| SHORT TASK |
Which lines in the material below contain the word "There"? Copy each of them.

| WORKING DATA |
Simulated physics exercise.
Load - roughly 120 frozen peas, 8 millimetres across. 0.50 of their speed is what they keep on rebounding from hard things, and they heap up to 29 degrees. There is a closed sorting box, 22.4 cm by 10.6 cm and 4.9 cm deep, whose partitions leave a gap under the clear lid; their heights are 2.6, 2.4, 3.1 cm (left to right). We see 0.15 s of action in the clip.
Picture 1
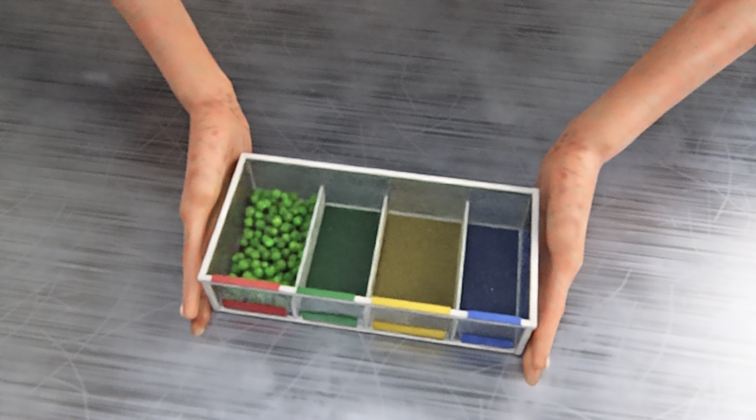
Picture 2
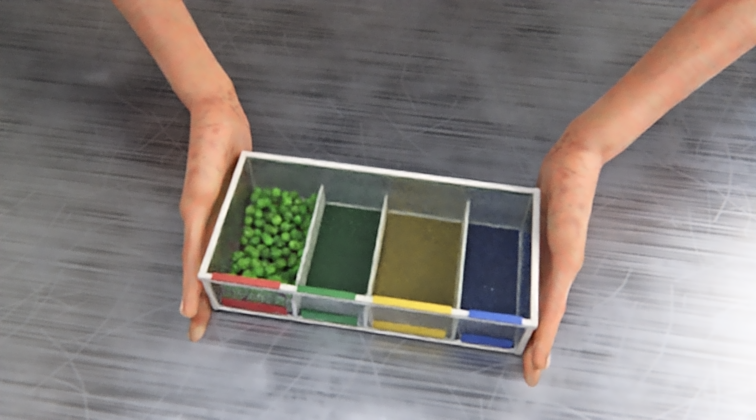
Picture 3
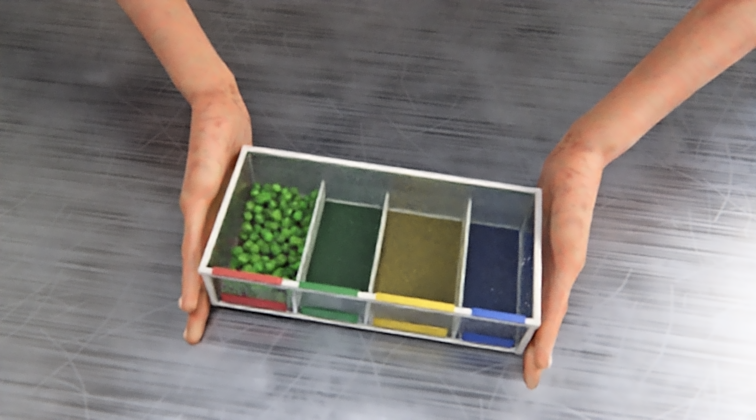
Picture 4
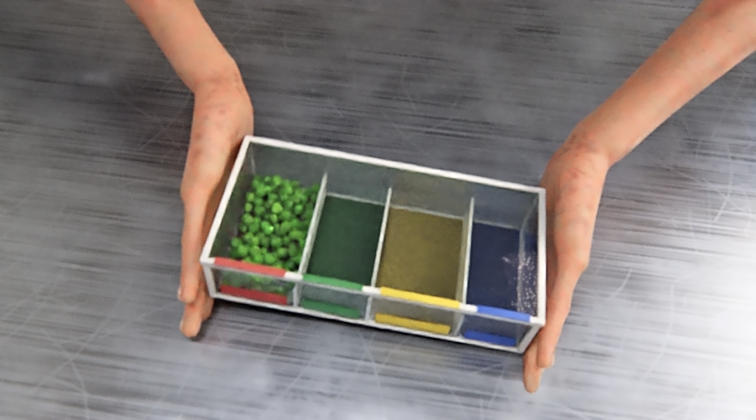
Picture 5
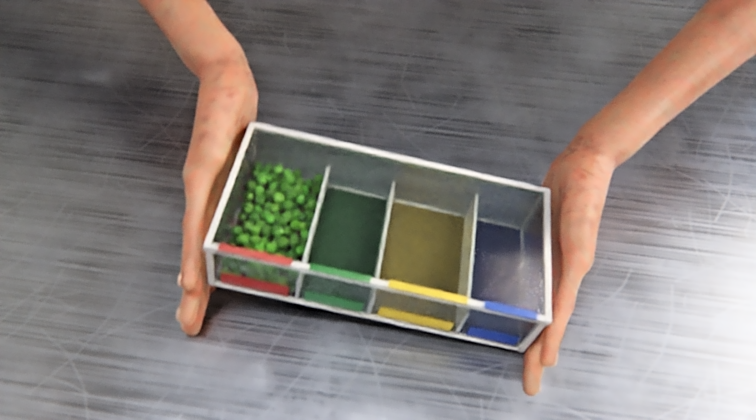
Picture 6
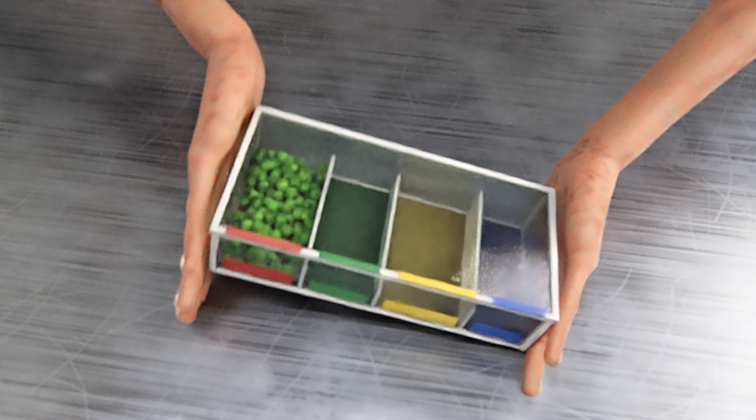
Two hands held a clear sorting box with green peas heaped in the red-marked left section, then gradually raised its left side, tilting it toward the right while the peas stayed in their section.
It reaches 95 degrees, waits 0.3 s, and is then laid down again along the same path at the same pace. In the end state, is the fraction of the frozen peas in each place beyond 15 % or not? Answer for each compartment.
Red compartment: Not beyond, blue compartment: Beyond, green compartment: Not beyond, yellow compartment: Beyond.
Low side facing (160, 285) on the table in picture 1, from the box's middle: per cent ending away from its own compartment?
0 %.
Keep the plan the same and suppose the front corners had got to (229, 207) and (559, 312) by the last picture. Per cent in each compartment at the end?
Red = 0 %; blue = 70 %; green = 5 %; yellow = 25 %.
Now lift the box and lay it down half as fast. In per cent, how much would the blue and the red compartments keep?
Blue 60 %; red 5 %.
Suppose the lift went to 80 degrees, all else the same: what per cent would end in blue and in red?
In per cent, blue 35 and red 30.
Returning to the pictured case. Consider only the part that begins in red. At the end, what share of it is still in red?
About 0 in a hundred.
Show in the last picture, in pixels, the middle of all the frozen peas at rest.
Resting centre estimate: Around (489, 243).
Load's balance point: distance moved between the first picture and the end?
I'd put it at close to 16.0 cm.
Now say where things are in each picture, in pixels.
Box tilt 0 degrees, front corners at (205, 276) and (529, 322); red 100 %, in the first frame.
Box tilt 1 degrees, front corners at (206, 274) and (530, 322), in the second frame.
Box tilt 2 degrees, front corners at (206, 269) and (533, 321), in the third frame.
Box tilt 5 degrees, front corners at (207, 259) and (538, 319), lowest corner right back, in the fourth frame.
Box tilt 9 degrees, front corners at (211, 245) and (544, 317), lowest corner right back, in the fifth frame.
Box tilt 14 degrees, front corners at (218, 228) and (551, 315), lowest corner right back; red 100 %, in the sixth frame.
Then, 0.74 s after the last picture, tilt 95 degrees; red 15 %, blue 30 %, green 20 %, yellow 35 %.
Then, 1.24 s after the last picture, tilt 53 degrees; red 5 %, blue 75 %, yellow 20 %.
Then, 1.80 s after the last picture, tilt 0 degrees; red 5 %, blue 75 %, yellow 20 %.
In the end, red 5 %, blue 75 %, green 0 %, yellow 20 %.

==

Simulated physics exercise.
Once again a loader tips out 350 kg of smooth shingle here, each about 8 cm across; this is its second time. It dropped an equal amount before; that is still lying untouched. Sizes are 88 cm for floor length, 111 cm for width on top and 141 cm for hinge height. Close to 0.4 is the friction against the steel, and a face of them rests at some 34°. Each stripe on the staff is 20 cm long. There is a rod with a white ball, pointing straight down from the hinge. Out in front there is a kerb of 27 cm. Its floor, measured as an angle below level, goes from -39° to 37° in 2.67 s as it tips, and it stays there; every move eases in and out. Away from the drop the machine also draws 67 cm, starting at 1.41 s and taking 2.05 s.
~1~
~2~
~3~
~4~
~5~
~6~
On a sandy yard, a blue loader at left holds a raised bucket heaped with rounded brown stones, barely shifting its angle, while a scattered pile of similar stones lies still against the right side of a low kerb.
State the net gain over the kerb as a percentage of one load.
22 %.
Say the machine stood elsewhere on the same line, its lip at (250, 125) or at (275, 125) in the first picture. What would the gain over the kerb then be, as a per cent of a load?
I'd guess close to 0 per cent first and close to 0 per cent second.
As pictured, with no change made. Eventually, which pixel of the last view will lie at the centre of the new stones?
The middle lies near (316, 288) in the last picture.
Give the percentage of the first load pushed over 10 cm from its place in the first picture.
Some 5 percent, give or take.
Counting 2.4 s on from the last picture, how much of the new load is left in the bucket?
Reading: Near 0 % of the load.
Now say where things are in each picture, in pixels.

| SOLUTION FOR THIS PROBLEM |
Load - roughly 120 frozen peas, 8 millimetres across. 0.50 of their speed is what they keep on rebounding from hard things, and they heap up to 29 degrees. There is a closed sorting box, 22.4 cm by 10.6 cm and 4.9 cm deep, whose partitions leave a gap under the clear lid; their heights are 2.6, 2.4, 3.1 cm (left to right). We see 0.15 s of action in the clip.
Once again a loader tips out 350 kg of smooth shingle here, each about 8 cm across; this is its second time. It dropped an equal amount before; that is still lying untouched. Sizes are 88 cm for floor length, 111 cm for width on top and 141 cm for hinge height. Close to 0.4 is the friction against the steel, and a face of them rests at some 34°. Each stripe on the staff is 20 cm long. There is a rod with a white ball, pointing straight down from the hinge. Out in front there is a kerb of 27 cm. Its floor, measured as an angle below level, goes from -39° to 37° in 2.67 s as it tips, and it stays there; every move eases in and out. Away from the drop the machine also draws 67 cm, starting at 1.41 s and taking 2.05 s.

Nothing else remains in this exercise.